> _WHAT TO WORK ON_
Where a line in the listing below contains the word "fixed", copy that line.

───

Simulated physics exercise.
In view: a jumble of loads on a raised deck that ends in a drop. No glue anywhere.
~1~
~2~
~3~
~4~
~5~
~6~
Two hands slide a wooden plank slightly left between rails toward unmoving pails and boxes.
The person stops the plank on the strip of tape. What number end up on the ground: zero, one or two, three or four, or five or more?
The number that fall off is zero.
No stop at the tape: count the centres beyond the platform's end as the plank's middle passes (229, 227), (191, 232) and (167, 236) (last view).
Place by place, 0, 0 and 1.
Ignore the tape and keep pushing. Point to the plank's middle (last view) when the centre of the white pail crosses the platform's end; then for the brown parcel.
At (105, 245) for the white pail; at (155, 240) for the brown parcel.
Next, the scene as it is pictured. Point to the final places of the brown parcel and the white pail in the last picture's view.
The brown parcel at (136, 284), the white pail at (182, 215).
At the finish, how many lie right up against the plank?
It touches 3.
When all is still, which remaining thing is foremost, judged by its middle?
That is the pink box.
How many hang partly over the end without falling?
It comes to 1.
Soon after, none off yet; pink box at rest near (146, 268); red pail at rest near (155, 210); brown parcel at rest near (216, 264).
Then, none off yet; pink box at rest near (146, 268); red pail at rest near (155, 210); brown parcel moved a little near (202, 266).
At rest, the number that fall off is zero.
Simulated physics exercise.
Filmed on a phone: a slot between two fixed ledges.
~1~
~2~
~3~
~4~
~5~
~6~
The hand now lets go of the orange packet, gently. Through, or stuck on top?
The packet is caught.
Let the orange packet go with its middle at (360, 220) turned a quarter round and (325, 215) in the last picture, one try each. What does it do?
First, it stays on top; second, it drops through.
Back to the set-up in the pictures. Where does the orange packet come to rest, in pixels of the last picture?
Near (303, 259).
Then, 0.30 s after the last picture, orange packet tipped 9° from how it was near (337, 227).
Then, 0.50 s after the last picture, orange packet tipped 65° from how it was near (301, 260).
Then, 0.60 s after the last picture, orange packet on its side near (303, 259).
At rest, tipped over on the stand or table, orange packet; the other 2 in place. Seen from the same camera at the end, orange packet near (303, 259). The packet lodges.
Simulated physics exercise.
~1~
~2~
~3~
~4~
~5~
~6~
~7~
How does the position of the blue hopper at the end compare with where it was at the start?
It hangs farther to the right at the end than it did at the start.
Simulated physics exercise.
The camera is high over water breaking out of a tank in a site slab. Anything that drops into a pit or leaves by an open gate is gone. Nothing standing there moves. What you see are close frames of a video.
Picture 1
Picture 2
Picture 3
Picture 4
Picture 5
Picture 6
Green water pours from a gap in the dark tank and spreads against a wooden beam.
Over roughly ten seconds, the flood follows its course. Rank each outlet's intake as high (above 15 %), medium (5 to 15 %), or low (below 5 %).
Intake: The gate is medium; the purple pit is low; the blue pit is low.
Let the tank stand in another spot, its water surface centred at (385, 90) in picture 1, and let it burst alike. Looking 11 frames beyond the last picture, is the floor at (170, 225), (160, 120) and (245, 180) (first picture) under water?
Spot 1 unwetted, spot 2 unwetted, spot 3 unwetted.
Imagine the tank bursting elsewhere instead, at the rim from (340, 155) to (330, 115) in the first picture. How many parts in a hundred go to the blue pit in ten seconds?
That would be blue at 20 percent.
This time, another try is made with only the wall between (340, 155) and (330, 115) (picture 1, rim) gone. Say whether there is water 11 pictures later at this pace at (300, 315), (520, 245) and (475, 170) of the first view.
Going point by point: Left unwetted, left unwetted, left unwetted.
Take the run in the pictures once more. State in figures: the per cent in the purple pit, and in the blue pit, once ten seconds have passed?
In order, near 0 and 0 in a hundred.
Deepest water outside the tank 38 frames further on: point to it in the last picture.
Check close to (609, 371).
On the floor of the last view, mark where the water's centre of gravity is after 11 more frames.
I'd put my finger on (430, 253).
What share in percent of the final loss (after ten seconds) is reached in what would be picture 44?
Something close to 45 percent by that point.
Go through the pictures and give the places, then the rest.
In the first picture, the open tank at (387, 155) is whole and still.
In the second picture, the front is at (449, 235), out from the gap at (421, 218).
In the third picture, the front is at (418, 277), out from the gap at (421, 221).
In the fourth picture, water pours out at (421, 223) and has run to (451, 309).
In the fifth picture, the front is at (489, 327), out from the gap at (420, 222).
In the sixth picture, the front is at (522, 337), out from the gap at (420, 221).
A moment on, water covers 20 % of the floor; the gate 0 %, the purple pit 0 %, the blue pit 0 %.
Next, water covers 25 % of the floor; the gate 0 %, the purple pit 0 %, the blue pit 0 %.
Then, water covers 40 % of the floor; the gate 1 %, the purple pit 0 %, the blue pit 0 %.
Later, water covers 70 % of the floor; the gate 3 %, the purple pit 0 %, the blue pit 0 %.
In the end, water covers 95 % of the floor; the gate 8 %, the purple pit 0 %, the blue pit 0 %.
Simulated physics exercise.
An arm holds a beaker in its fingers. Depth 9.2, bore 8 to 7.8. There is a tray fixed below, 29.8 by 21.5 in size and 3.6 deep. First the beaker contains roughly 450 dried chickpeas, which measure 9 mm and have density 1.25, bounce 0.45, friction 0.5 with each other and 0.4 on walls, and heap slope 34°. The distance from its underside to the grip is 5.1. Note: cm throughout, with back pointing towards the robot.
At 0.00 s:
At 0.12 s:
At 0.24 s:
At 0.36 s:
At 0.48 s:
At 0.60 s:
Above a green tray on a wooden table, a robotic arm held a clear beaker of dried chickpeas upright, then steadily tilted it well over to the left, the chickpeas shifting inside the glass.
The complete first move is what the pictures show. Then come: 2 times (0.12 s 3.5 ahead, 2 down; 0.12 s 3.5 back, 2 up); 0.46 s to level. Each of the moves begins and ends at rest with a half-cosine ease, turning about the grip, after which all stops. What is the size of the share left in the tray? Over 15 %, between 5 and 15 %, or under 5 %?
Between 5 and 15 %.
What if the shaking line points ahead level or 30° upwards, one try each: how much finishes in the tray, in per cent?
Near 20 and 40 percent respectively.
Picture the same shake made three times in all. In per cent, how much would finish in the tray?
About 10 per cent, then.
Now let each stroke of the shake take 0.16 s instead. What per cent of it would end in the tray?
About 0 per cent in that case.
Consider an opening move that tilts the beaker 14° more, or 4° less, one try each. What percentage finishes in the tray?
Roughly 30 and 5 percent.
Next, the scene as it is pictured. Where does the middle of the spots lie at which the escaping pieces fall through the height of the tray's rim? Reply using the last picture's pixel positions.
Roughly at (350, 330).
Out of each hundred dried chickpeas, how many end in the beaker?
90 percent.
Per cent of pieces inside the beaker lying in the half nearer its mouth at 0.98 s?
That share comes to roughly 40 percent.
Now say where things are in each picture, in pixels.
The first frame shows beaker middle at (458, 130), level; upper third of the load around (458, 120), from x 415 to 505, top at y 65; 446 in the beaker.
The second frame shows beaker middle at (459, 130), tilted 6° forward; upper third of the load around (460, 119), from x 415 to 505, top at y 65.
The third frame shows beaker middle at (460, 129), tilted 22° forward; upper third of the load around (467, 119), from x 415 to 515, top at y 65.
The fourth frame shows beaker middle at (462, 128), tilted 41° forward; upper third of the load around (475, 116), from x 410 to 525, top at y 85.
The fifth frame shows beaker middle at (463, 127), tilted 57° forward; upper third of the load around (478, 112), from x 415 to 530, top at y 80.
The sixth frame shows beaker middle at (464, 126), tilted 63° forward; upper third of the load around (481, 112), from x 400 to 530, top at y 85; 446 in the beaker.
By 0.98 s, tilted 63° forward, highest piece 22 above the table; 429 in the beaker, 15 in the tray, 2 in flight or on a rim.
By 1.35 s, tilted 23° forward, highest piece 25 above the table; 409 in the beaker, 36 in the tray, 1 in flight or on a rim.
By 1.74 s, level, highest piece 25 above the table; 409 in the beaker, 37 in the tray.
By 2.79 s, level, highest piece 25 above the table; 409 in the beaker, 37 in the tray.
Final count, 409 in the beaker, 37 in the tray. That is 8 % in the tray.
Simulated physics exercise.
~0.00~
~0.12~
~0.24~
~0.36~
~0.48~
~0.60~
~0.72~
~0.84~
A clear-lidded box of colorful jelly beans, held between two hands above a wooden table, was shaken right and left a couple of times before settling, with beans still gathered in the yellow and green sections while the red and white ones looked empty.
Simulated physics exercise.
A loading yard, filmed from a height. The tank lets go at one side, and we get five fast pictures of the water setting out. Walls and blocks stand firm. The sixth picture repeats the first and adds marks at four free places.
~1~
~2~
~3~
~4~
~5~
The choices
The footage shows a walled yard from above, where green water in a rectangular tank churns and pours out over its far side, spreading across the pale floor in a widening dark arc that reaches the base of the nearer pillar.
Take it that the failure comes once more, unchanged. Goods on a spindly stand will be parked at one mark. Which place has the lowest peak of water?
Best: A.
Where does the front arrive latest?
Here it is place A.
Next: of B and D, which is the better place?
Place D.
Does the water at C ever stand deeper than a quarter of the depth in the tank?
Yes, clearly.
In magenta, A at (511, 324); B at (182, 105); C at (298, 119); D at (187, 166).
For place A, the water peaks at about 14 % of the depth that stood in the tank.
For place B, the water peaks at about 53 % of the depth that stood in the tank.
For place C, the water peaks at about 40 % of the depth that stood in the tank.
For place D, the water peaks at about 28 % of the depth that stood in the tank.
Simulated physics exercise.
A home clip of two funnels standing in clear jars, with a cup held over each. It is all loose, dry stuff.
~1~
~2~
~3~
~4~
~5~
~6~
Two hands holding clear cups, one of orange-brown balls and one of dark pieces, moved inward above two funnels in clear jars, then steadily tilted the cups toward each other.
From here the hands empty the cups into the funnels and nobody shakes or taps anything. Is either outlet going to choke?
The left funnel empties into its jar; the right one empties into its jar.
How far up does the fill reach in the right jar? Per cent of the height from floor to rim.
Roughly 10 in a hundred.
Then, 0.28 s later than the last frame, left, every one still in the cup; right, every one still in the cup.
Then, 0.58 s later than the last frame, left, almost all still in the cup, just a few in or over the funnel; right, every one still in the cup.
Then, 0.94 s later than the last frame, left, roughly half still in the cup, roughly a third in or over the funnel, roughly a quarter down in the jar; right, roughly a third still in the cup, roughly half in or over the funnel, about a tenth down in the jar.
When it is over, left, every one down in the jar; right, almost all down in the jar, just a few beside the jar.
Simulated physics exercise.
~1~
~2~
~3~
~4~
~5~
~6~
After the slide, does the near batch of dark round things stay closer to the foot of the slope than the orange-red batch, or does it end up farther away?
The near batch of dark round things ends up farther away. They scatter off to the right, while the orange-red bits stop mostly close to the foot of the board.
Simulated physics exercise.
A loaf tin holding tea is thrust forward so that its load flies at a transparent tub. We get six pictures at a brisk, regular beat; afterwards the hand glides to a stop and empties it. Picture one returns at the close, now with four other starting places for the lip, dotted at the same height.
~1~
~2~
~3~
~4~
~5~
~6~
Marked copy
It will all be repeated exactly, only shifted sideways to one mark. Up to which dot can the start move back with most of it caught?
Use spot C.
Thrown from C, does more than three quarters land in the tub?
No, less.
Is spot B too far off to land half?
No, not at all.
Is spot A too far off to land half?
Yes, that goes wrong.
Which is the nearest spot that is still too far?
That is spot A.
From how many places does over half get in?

───

> _TASK RESULT_
Filmed on a phone: a slot between two fixed ledges.
An arm holds a beaker in its fingers. Depth 9.2, bore 8 to 7.8. There is a tray fixed below, 29.8 by 21.5 in size and 3.6 deep. First the beaker contains roughly 450 dried chickpeas, which measure 9 mm and have density 1.25, bounce 0.45, friction 0.5 with each other and 0.4 on walls, and heap slope 34°. The distance from its underside to the grip is 5.1. Note: cm throughout, with back pointing towards the robot.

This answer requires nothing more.